=== Data for processing ===
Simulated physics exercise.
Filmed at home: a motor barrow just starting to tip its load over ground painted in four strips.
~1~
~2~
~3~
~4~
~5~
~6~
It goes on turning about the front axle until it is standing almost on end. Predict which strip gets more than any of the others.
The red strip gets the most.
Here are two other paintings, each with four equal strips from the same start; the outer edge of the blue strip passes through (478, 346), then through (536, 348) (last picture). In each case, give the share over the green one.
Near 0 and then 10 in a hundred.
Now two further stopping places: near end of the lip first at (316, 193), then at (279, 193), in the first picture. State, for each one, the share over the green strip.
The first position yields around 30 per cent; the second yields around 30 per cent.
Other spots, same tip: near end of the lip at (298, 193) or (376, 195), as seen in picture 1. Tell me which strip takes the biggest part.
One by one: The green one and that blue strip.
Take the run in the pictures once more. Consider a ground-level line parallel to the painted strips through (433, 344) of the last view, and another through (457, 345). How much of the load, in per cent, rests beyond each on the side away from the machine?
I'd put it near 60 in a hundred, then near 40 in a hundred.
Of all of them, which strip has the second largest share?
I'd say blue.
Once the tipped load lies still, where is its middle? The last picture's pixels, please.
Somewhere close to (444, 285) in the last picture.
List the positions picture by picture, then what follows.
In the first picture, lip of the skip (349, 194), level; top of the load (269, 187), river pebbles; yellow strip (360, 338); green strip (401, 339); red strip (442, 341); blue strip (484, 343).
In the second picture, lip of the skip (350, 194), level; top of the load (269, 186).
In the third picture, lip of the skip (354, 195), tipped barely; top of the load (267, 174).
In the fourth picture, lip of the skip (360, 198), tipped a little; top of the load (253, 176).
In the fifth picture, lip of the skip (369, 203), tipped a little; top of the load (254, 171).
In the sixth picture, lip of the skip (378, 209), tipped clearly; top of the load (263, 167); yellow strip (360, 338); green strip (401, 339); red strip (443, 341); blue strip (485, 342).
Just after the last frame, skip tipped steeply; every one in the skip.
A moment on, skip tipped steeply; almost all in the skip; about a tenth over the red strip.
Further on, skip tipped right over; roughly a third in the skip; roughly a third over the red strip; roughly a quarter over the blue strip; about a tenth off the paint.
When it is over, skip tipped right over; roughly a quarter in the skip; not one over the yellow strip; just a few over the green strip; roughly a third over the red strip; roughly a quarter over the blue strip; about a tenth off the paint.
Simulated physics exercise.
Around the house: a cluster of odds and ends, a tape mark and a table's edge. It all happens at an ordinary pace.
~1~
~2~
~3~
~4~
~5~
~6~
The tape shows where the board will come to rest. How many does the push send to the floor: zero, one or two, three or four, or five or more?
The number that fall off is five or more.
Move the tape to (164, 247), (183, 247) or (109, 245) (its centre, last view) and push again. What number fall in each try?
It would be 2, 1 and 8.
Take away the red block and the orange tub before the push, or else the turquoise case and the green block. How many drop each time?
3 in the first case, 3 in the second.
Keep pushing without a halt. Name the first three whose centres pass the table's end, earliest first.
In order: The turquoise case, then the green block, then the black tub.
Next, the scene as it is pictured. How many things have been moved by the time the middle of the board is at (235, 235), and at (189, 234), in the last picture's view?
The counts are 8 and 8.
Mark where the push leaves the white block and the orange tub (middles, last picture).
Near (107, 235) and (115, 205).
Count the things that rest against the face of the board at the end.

=== Instructions to follow ===
Take the entries above and copy them out exactly.

=== Full solution ===
Simulated physics exercise.
Filmed at home: a motor barrow just starting to tip its load over ground painted in four strips.
~1~
~2~
~3~
~4~
~5~
~6~
It goes on turning about the front axle until it is standing almost on end. Predict which strip gets more than any of the others.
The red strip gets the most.
Here are two other paintings, each with four equal strips from the same start; the outer edge of the blue strip passes through (478, 346), then through (536, 348) (last picture). In each case, give the share over the green one.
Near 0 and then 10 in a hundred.
Now two further stopping places: near end of the lip first at (316, 193), then at (279, 193), in the first picture. State, for each one, the share over the green strip.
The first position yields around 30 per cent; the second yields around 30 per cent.
Other spots, same tip: near end of the lip at (298, 193) or (376, 195), as seen in picture 1. Tell me which strip takes the biggest part.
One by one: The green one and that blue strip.
Take the run in the pictures once more. Consider a ground-level line parallel to the painted strips through (433, 344) of the last view, and another through (457, 345). How much of the load, in per cent, rests beyond each on the side away from the machine?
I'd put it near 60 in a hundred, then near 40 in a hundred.
Of all of them, which strip has the second largest share?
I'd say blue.
Once the tipped load lies still, where is its middle? The last picture's pixels, please.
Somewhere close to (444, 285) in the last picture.
List the positions picture by picture, then what follows.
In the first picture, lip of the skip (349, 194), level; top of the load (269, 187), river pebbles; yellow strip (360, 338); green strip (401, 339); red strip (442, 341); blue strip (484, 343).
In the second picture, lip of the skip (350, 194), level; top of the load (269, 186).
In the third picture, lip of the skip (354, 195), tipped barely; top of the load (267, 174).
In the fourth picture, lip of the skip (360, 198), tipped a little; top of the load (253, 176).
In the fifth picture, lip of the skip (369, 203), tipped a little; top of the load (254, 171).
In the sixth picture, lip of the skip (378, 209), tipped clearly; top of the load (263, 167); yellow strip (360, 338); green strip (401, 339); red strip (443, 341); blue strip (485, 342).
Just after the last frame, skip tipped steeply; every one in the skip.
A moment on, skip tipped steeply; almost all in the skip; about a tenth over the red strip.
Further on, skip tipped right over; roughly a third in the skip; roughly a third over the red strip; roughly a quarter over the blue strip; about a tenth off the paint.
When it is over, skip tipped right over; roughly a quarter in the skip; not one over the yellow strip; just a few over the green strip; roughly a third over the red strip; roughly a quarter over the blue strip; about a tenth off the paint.
Simulated physics exercise.
Around the house: a cluster of odds and ends, a tape mark and a table's edge. It all happens at an ordinary pace.
~1~
~2~
~3~
~4~
~5~
~6~
The tape shows where the board will come to rest. How many does the push send to the floor: zero, one or two, three or four, or five or more?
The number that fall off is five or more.
Move the tape to (164, 247), (183, 247) or (109, 245) (its centre, last view) and push again. What number fall in each try?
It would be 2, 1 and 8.
Take away the red block and the orange tub before the push, or else the turquoise case and the green block. How many drop each time?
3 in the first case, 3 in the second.
Keep pushing without a halt. Name the first three whose centres pass the table's end, earliest first.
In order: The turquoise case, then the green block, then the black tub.
Next, the scene as it is pictured. How many things have been moved by the time the middle of the board is at (235, 235), and at (189, 234), in the last picture's view?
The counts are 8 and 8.
Mark where the push leaves the white block and the orange tub (middles, last picture).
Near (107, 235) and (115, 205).
Count the things that rest against the face of the board at the end.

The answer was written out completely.